SOURCE DATA

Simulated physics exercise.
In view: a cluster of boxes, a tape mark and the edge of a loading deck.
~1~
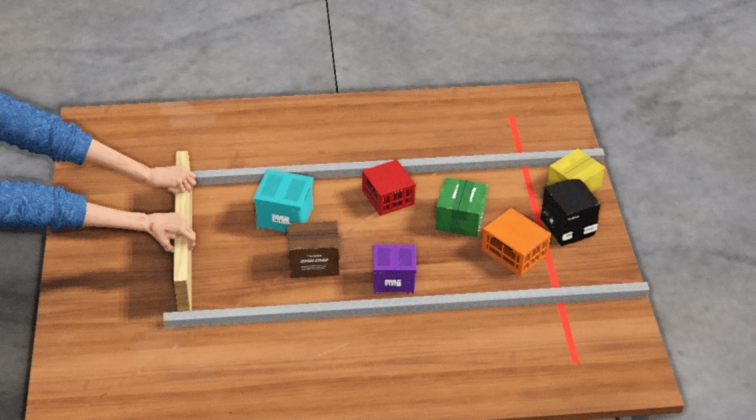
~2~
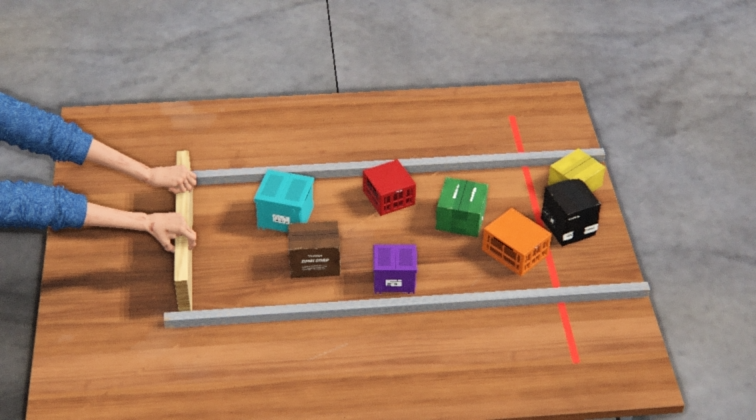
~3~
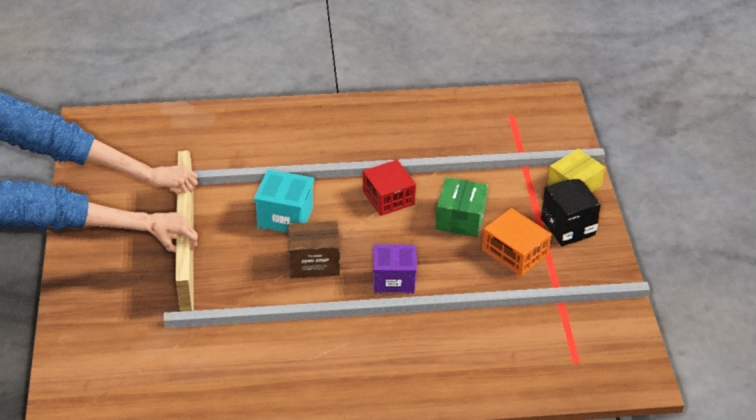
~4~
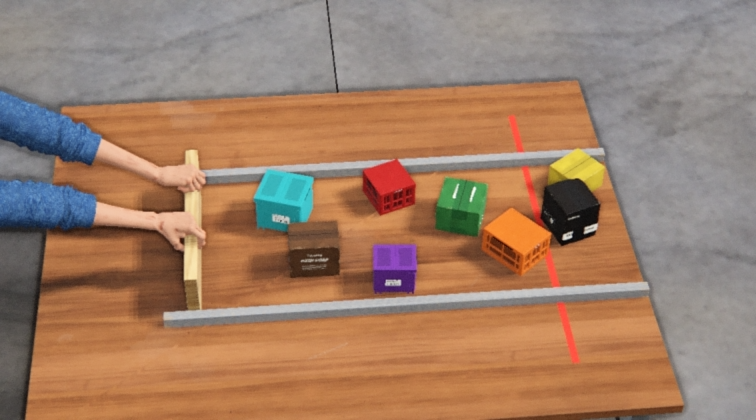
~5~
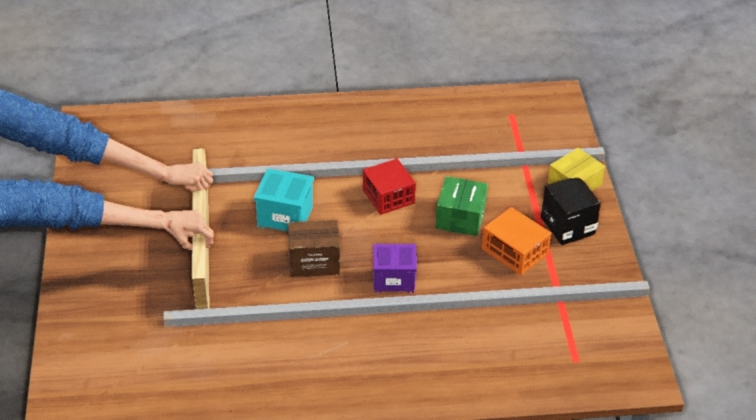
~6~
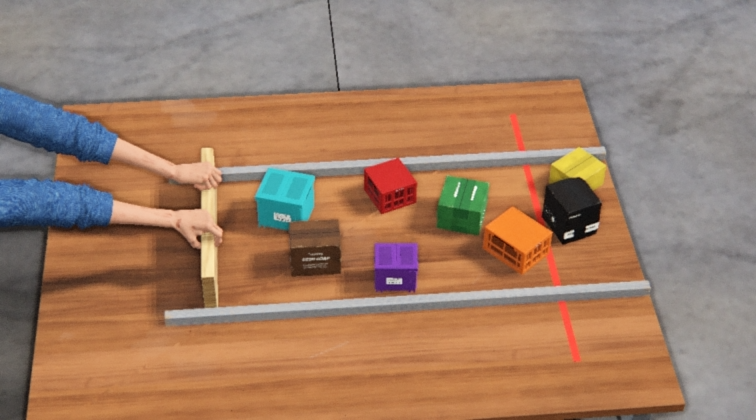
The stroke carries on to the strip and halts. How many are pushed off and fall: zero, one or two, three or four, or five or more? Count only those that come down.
The number that fall off is one or two.
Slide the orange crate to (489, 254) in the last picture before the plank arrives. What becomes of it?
It stays on.
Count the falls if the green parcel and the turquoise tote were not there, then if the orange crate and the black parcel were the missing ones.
It would be 0 and 1.
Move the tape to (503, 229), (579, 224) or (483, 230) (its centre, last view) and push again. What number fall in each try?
Down on the ground: 0, 5 and 0.
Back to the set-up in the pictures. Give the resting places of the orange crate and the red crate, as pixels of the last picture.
The orange crate stops around (621, 251); the red crate around (597, 171).
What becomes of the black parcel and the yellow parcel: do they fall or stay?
The black parcel drops off, the yellow parcel drops off.
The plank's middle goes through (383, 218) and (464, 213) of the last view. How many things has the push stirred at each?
5 and 7.
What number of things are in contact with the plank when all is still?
It touches 3.
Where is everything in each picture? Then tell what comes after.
Yellow parcel (576, 176); black parcel (570, 211); orange crate (516, 242); plank (184, 231); tape (541, 228), in the first picture.
Black parcel (571, 211); plank (184, 231), in the second picture.
Orange crate (516, 242); red crate (389, 188), in the third picture.
Yellow parcel (576, 176); brown box (314, 249), in the fourth picture.
Black parcel (570, 210); turquoise tote (285, 202), in the fifth picture.
Yellow parcel (577, 174); black parcel (572, 210); orange crate (517, 240); plank (209, 228); tape (542, 226), in the sixth picture.
Soon after, none off yet; yellow parcel at rest near (577, 174); black parcel at rest near (572, 210); orange crate at rest near (517, 240).
Then, none off yet; yellow parcel at rest near (577, 174); black parcel at rest near (572, 210); orange crate at rest near (518, 241).
Further on, none off yet; yellow parcel moved a little near (583, 174); black parcel moved a little near (594, 211); orange crate moved about its own width near (558, 249).
By the end, the number that fall off is one or two; fallen, black parcel and yellow parcel.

WHAT IS ASKED
Copy the listing exactly. Any image in it stays out of the copy.

REPLY
Simulated physics exercise.
In view: a cluster of boxes, a tape mark and the edge of a loading deck.
~1~
~2~
~3~
~4~
~5~
~6~
The stroke carries on to the strip and halts. How many are pushed off and fall: zero, one or two, three or four, or five or more? Count only those that come down.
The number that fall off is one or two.
Slide the orange crate to (489, 254) in the last picture before the plank arrives. What becomes of it?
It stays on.
Count the falls if the green parcel and the turquoise tote were not there, then if the orange crate and the black parcel were the missing ones.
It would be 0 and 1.
Move the tape to (503, 229), (579, 224) or (483, 230) (its centre, last view) and push again. What number fall in each try?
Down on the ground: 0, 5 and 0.
Back to the set-up in the pictures. Give the resting places of the orange crate and the red crate, as pixels of the last picture.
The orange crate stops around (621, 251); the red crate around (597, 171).
What becomes of the black parcel and the yellow parcel: do they fall or stay?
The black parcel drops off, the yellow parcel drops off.
The plank's middle goes through (383, 218) and (464, 213) of the last view. How many things has the push stirred at each?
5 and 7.
What number of things are in contact with the plank when all is still?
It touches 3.
Where is everything in each picture? Then tell what comes after.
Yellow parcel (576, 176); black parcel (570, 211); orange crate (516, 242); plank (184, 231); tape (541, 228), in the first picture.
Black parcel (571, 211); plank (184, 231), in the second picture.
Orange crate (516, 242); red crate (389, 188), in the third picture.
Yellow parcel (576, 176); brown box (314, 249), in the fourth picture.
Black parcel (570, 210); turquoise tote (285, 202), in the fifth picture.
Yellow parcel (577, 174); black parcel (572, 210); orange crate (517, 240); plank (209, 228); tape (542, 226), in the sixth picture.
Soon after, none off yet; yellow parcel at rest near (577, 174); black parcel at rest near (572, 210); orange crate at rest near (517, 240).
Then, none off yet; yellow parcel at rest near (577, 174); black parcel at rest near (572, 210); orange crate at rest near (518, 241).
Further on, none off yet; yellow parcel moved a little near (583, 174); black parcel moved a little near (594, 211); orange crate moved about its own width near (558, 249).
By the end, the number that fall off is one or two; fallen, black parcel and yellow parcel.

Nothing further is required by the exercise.